Stated goal: Skip the pictures and extract all of the lines exactly as written.

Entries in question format
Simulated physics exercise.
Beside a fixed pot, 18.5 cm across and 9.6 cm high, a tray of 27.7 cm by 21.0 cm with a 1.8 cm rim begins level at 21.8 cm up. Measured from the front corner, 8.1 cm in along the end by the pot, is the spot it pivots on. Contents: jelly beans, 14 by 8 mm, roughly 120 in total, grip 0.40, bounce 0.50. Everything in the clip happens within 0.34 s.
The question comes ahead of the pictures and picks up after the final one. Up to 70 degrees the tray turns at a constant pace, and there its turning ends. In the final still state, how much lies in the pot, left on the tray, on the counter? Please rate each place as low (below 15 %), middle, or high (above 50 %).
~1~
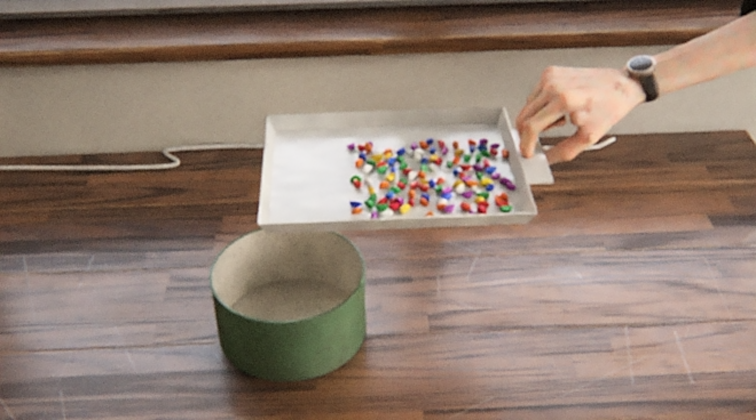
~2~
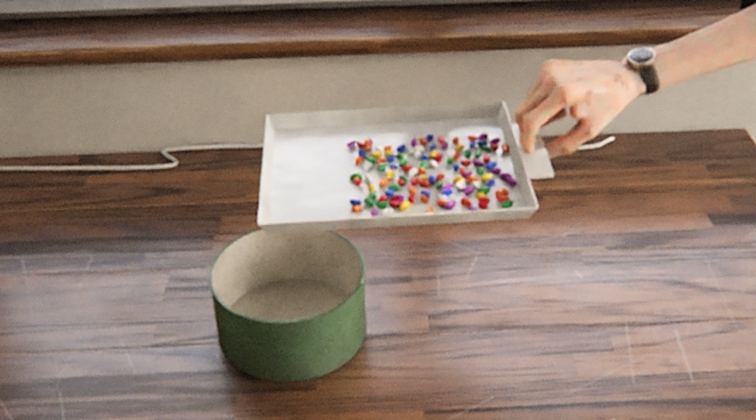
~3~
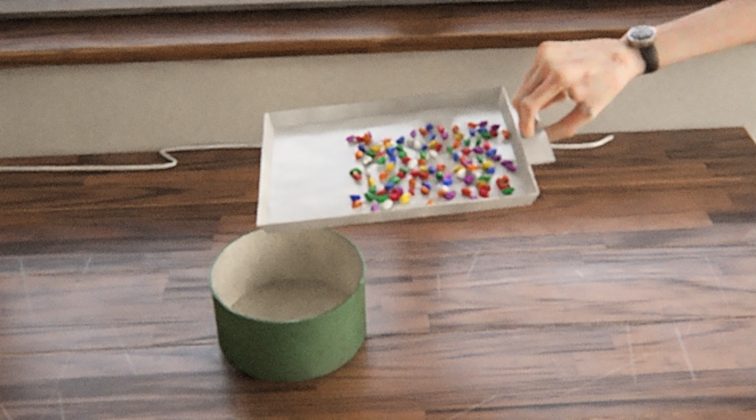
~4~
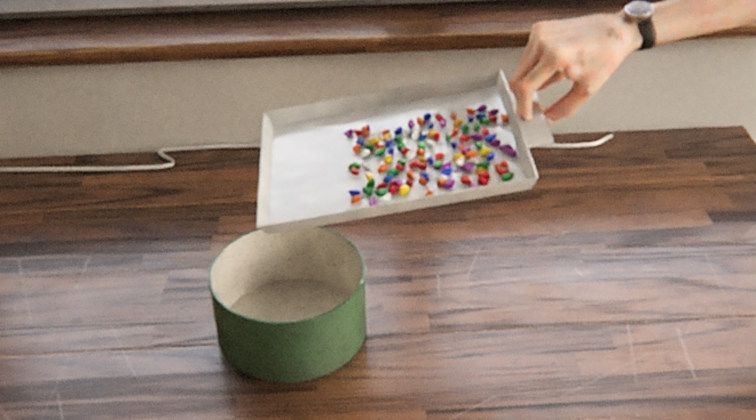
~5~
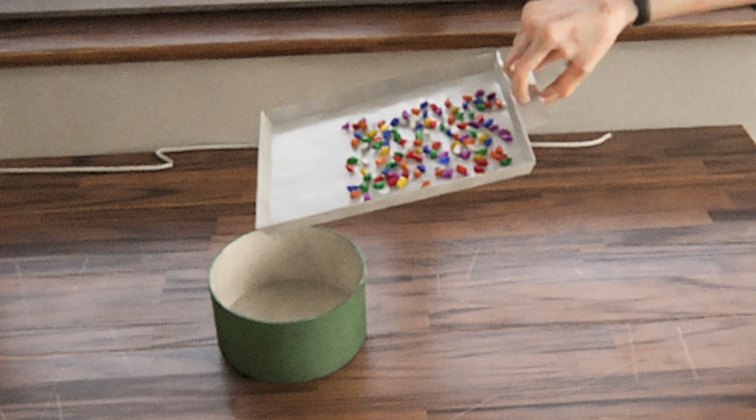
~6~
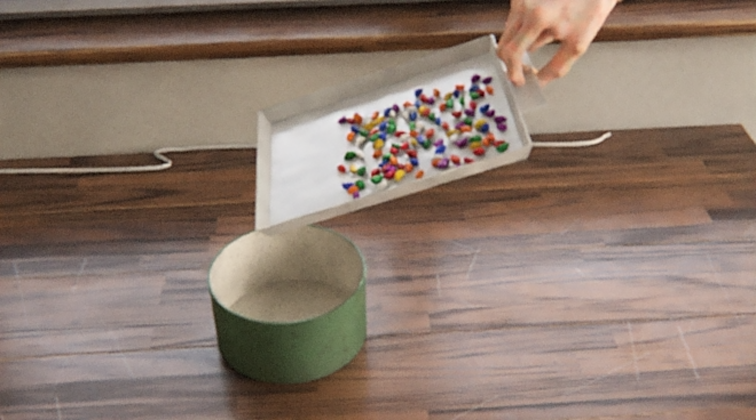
Pot: Middle, left on the tray: Middle, counter: Middle.
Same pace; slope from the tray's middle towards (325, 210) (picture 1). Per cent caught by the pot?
I'd estimate about 20 %.
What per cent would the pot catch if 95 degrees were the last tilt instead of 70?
I'd expect some 55 per cent in the pot.
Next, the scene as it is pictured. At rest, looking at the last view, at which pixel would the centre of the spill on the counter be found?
I'd put it near (160, 402).
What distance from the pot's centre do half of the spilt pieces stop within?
Distance: Around 22 cm.
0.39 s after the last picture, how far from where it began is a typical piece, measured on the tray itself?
Roughly 13 cm.
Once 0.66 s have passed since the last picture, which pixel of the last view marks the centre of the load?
Load centre: About (252, 214) px.
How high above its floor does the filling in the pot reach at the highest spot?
My guess is around 1.0 centimetres.
Then, 0.39 s after the last picture, tilt 43 degrees; the tray holds 100 %, the pot 0 %.
Then, 0.66 s after the last picture, tilt 60 degrees; the tray holds 55 %, the pot 5 %.
Then, 1.02 s after the last picture, tilt 70 degrees; the tray holds 35 %, the pot 25 %.
In the end, pot 30 %, tray 30 %, counter 40 %.
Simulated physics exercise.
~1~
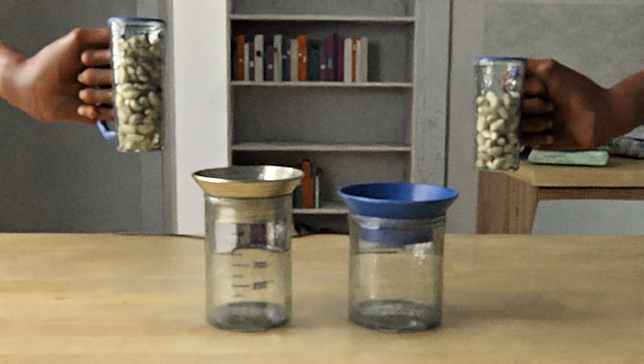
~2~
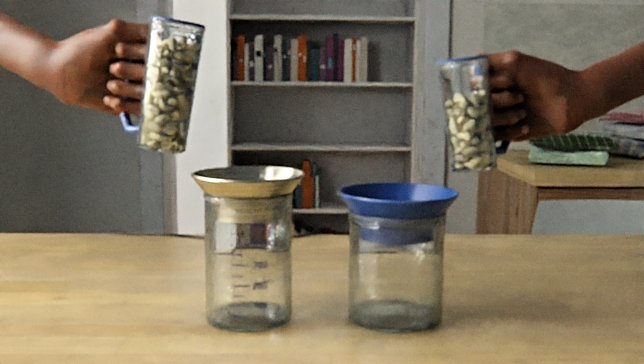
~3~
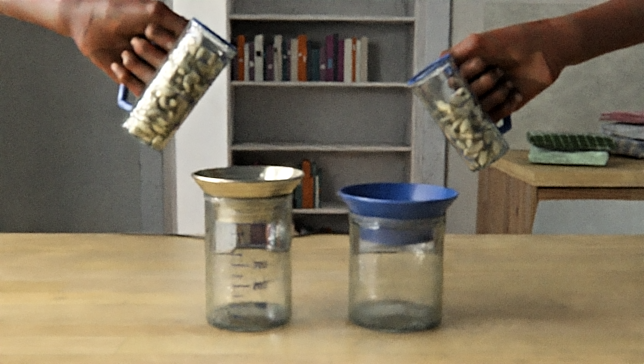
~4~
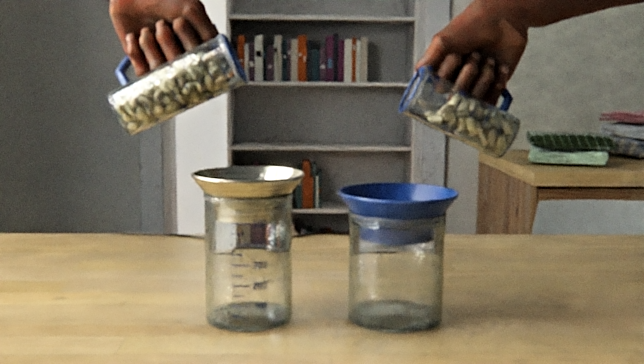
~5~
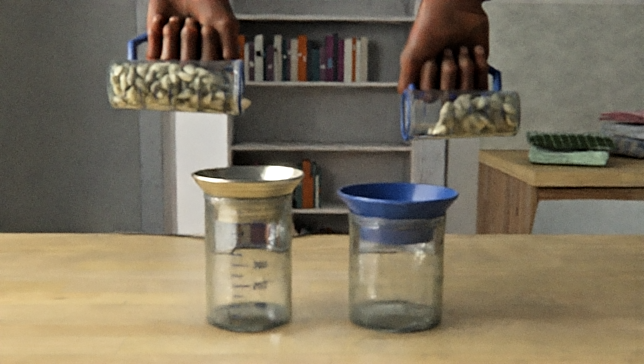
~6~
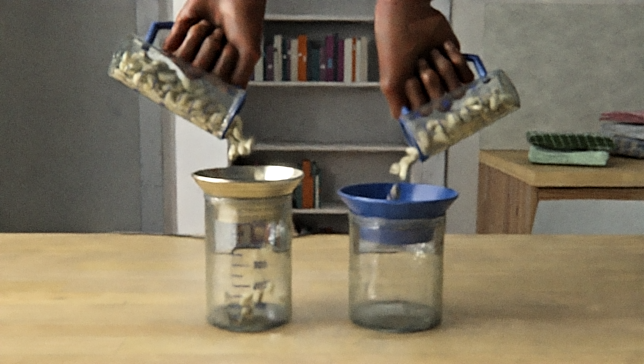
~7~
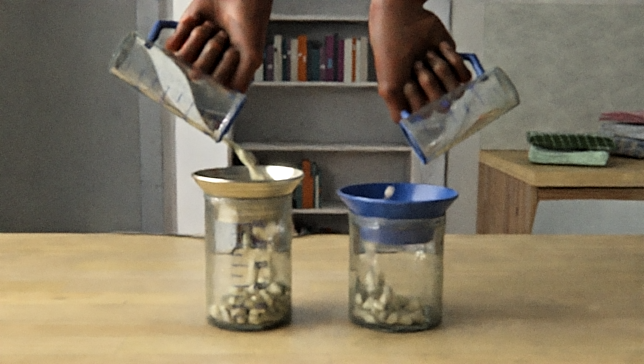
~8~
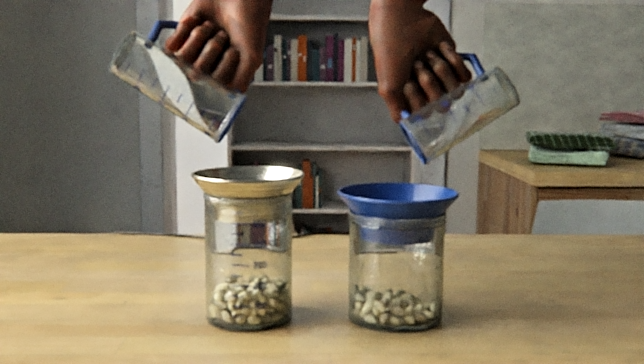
Two hands hold clear, blue-rimmed cups of pale, bean-like pieces above two glass jars on a wooden table, seen from the front by a still camera. The left jar has a gold-coloured funnel in its mouth and the right a blue one, with a bookcase behind and folded cloths on a side table at right. The hands tilt the cups inward until they lie on their sides, still full. Tipped further, both cups pour, and pieces drop through the funnels. The right cup empties slightly sooner, and finally both cups are empty, with all the pieces resting in the jars.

Final result:
Simulated physics exercise.
Beside a fixed pot, 18.5 cm across and 9.6 cm high, a tray of 27.7 cm by 21.0 cm with a 1.8 cm rim begins level at 21.8 cm up. Measured from the front corner, 8.1 cm in along the end by the pot, is the spot it pivots on. Contents: jelly beans, 14 by 8 mm, roughly 120 in total, grip 0.40, bounce 0.50. Everything in the clip happens within 0.34 s.
The question comes ahead of the pictures and picks up after the final one. Up to 70 degrees the tray turns at a constant pace, and there its turning ends. In the final still state, how much lies in the pot, left on the tray, on the counter? Please rate each place as low (below 15 %), middle, or high (above 50 %).
~1~
~2~
~3~
~4~
~5~
~6~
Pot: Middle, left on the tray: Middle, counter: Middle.
Same pace; slope from the tray's middle towards (325, 210) (picture 1). Per cent caught by the pot?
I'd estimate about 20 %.
What per cent would the pot catch if 95 degrees were the last tilt instead of 70?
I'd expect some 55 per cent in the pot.
Next, the scene as it is pictured. At rest, looking at the last view, at which pixel would the centre of the spill on the counter be found?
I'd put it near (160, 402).
What distance from the pot's centre do half of the spilt pieces stop within?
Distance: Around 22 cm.
0.39 s after the last picture, how far from where it began is a typical piece, measured on the tray itself?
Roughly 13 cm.
Once 0.66 s have passed since the last picture, which pixel of the last view marks the centre of the load?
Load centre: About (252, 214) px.
How high above its floor does the filling in the pot reach at the highest spot?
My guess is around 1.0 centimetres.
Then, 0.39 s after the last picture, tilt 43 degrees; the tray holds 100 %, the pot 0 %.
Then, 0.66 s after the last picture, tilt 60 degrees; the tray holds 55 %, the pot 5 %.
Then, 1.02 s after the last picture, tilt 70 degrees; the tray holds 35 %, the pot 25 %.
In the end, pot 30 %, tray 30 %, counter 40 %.
Simulated physics exercise.
~1~
~2~
~3~
~4~
~5~
~6~
~7~
~8~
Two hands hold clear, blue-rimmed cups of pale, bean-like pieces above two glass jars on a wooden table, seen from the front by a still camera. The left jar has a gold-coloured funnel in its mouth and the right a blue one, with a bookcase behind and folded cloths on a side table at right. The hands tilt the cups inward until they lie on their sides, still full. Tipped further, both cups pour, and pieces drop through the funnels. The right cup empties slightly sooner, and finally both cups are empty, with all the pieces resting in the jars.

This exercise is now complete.